* _Task to carry out_
Begin with the line that contains "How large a" and end with the line that contains "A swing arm", transcribing exactly each line in that stretch and no other.

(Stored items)
· · · · · · ·

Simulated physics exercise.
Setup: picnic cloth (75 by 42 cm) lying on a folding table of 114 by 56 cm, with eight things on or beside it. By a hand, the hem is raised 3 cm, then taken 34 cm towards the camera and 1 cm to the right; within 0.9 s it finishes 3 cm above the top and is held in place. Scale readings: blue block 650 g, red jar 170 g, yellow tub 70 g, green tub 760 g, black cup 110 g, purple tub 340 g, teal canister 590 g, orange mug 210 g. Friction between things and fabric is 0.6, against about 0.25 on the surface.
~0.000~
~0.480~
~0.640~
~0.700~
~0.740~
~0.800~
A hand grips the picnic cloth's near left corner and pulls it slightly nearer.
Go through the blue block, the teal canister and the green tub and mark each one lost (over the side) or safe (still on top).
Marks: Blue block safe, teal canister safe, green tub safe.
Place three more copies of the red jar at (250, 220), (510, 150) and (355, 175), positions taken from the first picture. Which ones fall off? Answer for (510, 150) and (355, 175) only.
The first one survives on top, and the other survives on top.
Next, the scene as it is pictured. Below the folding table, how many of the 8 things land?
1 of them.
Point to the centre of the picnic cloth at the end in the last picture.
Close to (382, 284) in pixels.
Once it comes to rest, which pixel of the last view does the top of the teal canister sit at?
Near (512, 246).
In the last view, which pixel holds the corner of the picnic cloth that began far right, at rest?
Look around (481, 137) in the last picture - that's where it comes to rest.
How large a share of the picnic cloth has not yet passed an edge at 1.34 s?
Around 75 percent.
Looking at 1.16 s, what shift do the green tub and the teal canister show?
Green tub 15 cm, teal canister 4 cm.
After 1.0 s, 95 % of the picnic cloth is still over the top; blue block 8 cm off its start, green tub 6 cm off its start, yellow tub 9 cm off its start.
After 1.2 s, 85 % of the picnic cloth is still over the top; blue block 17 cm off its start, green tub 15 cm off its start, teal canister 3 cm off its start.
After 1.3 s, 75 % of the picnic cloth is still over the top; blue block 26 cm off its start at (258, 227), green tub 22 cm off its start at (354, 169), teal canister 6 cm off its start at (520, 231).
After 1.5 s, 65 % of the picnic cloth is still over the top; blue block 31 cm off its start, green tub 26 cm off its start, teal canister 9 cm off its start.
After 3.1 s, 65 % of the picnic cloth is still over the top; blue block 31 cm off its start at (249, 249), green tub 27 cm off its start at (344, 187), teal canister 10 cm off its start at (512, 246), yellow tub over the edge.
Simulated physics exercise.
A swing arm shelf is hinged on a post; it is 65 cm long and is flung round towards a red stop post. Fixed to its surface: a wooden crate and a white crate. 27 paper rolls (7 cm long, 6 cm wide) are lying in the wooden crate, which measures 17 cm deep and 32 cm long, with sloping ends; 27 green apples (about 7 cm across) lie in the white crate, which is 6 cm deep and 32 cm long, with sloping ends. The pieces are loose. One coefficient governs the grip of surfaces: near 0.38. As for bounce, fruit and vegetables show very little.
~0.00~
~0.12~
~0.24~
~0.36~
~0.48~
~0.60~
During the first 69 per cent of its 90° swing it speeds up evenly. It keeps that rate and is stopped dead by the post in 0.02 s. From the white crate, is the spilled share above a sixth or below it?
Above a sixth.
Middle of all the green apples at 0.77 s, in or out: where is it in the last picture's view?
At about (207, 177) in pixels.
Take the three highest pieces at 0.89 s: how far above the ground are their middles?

· · · · · · ·

* _Worked answer_
How large a share of the picnic cloth has not yet passed an edge at 1.34 s?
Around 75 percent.
Looking at 1.16 s, what shift do the green tub and the teal canister show?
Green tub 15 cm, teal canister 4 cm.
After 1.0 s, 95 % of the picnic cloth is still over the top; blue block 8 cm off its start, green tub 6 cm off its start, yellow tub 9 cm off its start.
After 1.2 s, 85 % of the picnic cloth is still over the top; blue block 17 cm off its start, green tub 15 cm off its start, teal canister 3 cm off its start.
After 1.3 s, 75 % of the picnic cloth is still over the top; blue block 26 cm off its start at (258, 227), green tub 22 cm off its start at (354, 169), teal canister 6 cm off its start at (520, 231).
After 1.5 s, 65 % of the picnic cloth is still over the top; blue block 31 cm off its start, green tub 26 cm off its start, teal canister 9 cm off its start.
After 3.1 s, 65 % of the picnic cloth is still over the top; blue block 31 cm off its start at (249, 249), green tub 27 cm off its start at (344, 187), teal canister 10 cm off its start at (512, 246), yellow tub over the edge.
Simulated physics exercise.
A swing arm shelf is hinged on a post; it is 65 cm long and is flung round towards a red stop post. Fixed to its surface: a wooden crate and a white crate. 27 paper rolls (7 cm long, 6 cm wide) are lying in the wooden crate, which measures 17 cm deep and 32 cm long, with sloping ends; 27 green apples (about 7 cm across) lie in the white crate, which is 6 cm deep and 32 cm long, with sloping ends. The pieces are loose. One coefficient governs the grip of surfaces: near 0.38. As for bounce, fruit and vegetables show very little.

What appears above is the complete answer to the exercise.